## TASK:
Beginning with the line containing "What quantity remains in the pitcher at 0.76" and ending with the last line of the records, set down every line exactly.

** Begin GIVEN INFORMATION **

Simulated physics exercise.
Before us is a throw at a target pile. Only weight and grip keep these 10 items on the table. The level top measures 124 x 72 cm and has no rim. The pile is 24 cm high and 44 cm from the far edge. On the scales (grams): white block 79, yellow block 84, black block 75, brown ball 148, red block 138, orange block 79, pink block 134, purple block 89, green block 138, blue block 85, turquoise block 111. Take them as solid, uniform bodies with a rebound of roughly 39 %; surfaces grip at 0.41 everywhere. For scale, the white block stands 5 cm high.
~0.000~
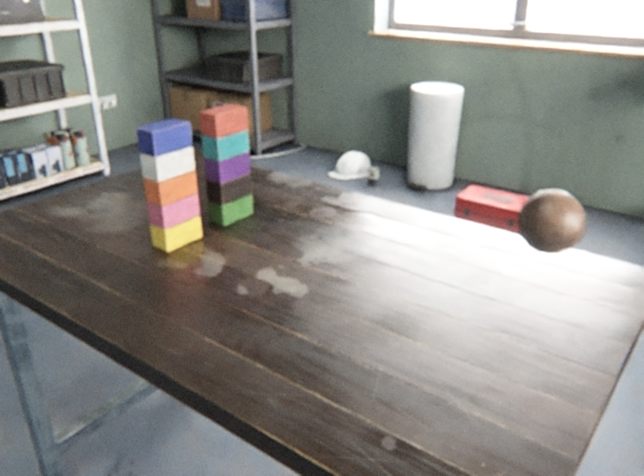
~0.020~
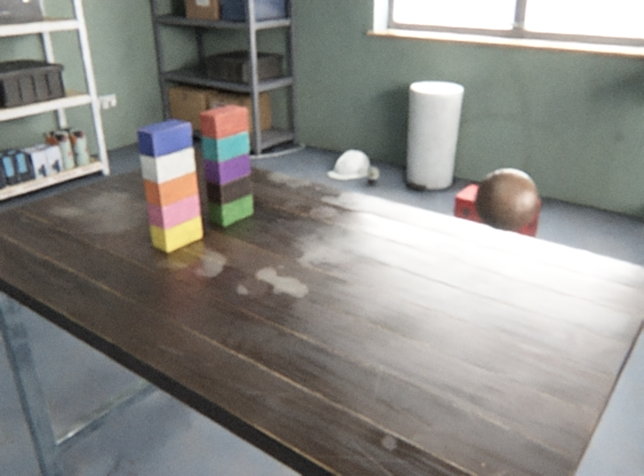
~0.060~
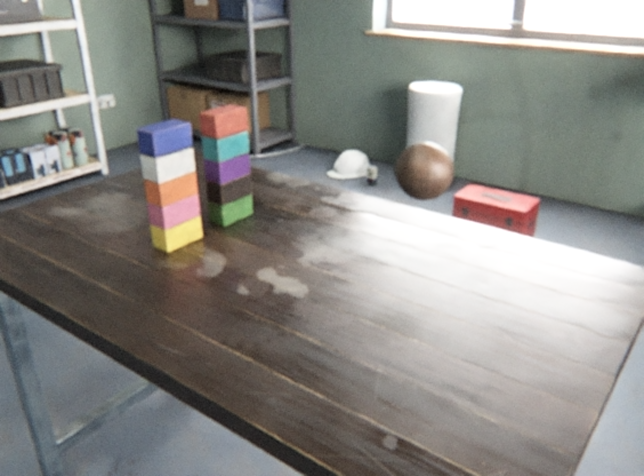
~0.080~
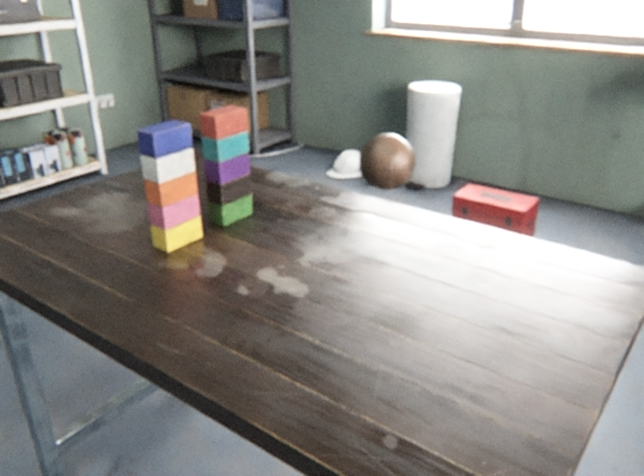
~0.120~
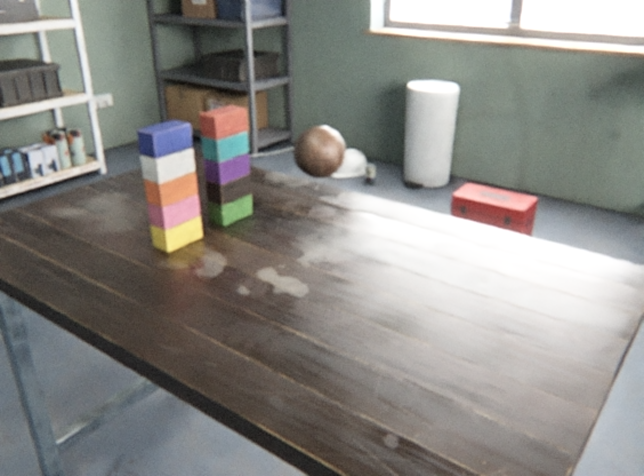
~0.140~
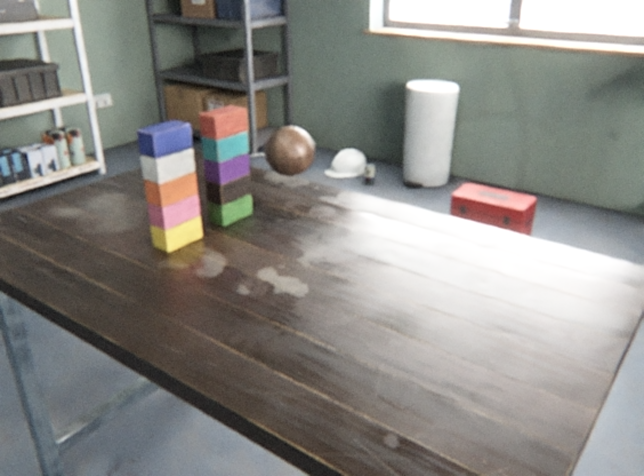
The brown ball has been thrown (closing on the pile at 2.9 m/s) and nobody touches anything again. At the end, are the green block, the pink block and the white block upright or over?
The green block keeps standing; the pink block topples; the white block topples.
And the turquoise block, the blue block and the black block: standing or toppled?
The turquoise block is still upright; the blue block topples; the black block is still upright.
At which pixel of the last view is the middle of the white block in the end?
Around (19, 402).
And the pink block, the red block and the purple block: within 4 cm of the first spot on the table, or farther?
The pink block leaves its spot; the red block holds its spot; the purple block keeps its place.
Around 0.34 s, brown ball near (181, 181); white block at 31° to upright near (87, 167); pink block at 9° to upright near (158, 204); orange block at 39° to upright.
Around 0.44 s, brown ball near (185, 195); pink block at 67° to upright near (143, 216); white block at 8° to upright near (38, 198); orange block at 54° to upright.
Around 0.64 s, brown ball near (189, 194); white block now off the table; pink block on its side near (118, 217); blue block at 17° to upright.
Around 1.04 s, brown ball near (196, 193); pink block on its side near (118, 217); blue block on its side; orange block shifted 38 cm.
Finally (1.9 s), off the table and tipped over, white block; on their side or leaning hard on the table, pink block and blue block; not toppled but over 4 cm from the start, orange block; the other 6 still in place (within 4 cm). Final places as that camera would see them, green block near (230, 207), pink block near (118, 217).
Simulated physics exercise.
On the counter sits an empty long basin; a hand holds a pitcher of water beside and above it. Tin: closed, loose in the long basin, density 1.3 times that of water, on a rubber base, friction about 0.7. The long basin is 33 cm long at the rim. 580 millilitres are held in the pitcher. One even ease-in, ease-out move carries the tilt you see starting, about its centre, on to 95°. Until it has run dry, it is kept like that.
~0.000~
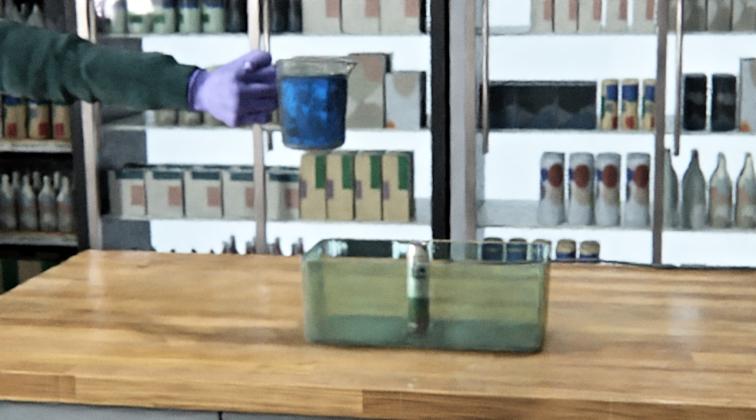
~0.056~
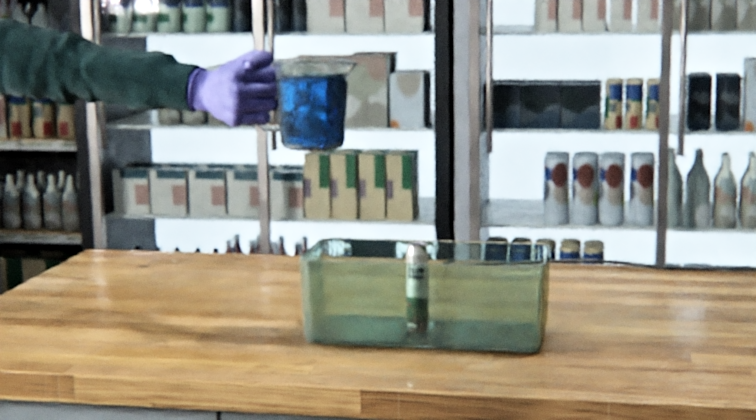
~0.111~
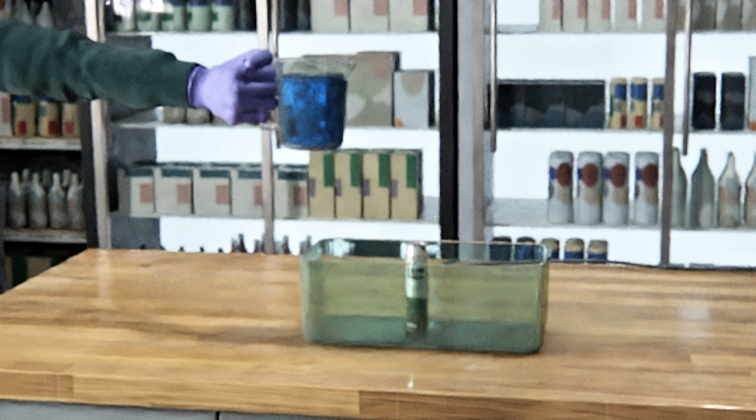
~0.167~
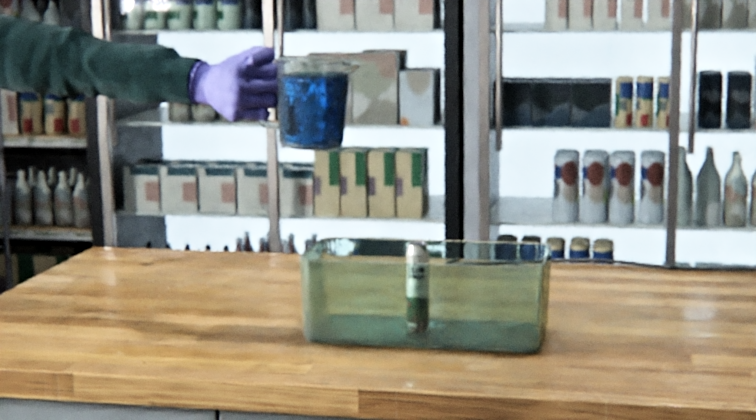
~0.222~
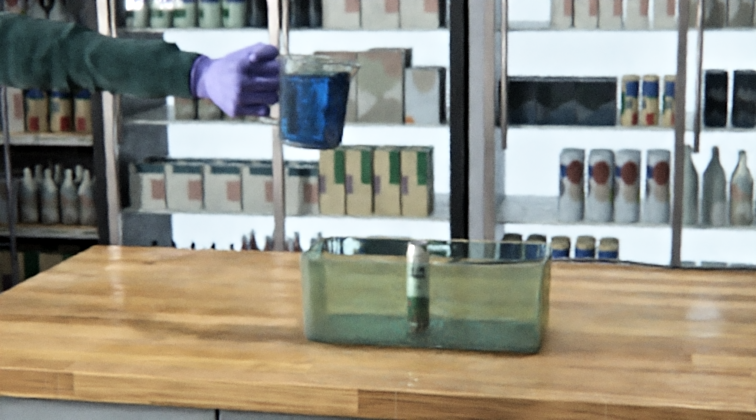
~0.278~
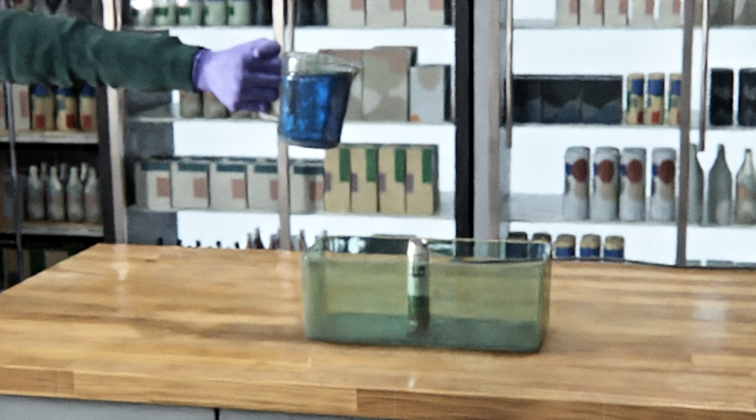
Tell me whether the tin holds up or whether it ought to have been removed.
It will weather it.
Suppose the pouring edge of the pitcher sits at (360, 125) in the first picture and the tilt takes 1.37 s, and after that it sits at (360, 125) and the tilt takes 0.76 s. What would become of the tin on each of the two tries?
Run one: It tumbles. Run two: It tumbles.
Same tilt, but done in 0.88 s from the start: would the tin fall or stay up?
Outcome - the tin stays erect.
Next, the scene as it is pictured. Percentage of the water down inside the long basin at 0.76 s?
About 1%.
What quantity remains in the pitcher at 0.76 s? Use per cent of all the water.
About 88 per cent.
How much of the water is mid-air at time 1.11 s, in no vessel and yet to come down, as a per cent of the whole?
About 28 per cent.
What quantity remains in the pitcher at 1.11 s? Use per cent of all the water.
What remains is about 42 percent of it all.
By 0.76 s the tilt is 55° and 88 per cent is still to pour; the tin stands where it began.
By 1.11 s the tilt is 87° and 43 per cent is still to pour; the tin stands where it began.
By 1.47 s the tilt is 95° and 8 per cent is still to pour; the tin stands where it began.
By 1.87 s the tilt is 95° and 1 per cent is still to pour; the tin stands where it began.
At rest the tin stands where it began.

** End GIVEN INFORMATION **

## RESPONSE:
What quantity remains in the pitcher at 0.76 s? Use per cent of all the water.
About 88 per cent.
How much of the water is mid-air at time 1.11 s, in no vessel and yet to come down, as a per cent of the whole?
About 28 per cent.
What quantity remains in the pitcher at 1.11 s? Use per cent of all the water.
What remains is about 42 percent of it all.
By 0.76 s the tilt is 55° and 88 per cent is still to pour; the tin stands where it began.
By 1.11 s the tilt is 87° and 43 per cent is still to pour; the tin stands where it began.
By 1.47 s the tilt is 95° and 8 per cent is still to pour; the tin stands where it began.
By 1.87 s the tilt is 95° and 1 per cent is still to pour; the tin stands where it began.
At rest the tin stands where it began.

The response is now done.